### TASK STATEMENT:
Pull out every line in the data that has the string "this" in it.

### Question set data:
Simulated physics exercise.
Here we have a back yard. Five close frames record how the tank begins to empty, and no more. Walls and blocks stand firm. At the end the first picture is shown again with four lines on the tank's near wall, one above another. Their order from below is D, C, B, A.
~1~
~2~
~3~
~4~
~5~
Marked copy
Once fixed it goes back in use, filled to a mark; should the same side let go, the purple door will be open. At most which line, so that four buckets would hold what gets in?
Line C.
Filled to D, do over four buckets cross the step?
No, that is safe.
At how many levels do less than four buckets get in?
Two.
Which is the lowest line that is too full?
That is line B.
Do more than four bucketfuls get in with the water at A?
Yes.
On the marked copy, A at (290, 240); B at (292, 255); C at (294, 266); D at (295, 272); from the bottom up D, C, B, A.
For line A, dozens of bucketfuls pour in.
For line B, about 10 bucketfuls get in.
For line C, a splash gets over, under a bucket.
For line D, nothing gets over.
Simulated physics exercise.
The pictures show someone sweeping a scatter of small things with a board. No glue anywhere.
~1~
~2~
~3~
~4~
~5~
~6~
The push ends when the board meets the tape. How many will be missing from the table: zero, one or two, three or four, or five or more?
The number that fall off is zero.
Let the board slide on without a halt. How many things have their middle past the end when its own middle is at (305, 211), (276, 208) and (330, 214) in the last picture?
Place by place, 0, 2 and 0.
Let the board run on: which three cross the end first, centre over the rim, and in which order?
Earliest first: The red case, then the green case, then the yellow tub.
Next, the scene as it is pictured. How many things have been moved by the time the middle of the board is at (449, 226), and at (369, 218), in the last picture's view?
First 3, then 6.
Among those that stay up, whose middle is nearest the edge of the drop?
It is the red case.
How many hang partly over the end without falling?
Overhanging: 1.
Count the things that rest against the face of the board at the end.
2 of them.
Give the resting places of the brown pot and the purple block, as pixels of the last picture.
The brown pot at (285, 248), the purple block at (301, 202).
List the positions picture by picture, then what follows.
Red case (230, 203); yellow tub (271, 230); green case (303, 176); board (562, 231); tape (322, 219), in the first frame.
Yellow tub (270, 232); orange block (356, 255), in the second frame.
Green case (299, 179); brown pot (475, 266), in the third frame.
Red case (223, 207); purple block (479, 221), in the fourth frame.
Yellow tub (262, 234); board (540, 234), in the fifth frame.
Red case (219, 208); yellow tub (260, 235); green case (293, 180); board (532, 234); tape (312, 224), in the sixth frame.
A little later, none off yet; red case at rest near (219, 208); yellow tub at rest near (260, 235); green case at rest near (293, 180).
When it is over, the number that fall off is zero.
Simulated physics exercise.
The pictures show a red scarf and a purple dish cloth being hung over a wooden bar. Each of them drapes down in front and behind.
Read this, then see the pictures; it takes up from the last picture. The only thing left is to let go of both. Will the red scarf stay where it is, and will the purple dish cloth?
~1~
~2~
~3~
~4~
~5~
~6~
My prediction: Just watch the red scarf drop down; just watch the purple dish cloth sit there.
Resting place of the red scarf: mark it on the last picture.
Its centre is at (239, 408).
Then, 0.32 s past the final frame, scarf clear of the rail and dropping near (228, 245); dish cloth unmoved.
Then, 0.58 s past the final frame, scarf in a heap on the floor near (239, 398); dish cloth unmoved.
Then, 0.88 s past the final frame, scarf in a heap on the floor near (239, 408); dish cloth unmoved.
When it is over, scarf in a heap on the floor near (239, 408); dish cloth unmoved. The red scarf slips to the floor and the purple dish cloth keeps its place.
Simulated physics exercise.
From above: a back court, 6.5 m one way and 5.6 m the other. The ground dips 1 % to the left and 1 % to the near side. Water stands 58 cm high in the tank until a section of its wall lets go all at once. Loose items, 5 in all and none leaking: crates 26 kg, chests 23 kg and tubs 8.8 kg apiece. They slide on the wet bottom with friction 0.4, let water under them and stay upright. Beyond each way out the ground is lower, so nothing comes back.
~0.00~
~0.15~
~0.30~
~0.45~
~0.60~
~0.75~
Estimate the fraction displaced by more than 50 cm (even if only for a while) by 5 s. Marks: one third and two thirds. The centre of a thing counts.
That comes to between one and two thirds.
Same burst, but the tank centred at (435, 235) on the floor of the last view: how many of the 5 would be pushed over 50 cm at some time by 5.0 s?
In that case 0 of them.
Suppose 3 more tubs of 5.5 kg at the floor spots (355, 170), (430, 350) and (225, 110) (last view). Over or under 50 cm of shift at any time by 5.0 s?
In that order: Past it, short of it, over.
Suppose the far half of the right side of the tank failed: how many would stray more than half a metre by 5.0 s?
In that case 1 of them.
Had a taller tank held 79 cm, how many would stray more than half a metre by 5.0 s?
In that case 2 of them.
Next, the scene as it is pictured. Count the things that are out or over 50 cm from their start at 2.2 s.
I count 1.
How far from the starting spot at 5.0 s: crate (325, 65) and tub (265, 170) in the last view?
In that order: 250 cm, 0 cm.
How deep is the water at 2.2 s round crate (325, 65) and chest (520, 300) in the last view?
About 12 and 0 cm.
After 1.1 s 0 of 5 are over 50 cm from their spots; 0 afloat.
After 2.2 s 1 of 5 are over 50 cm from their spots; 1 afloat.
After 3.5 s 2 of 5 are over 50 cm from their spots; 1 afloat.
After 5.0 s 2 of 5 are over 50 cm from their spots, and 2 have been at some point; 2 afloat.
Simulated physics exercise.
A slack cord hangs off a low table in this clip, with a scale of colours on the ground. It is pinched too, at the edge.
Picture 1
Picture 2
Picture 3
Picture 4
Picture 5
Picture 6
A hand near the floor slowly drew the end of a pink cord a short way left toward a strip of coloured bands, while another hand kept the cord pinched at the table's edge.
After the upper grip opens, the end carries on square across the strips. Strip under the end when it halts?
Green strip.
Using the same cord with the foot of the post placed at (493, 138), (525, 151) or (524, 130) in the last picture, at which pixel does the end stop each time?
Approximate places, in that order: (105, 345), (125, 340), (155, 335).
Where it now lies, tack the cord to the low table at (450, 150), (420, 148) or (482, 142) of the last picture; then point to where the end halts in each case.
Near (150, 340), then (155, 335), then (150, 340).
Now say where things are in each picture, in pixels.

### CORRECT OUTPUT:
Read this, then see the pictures; it takes up from the last picture. The only thing left is to let go of both. Will the red scarf stay where it is, and will the purple dish cloth?
A slack cord hangs off a low table in this clip, with a scale of colours on the ground. It is pinched too, at the edge.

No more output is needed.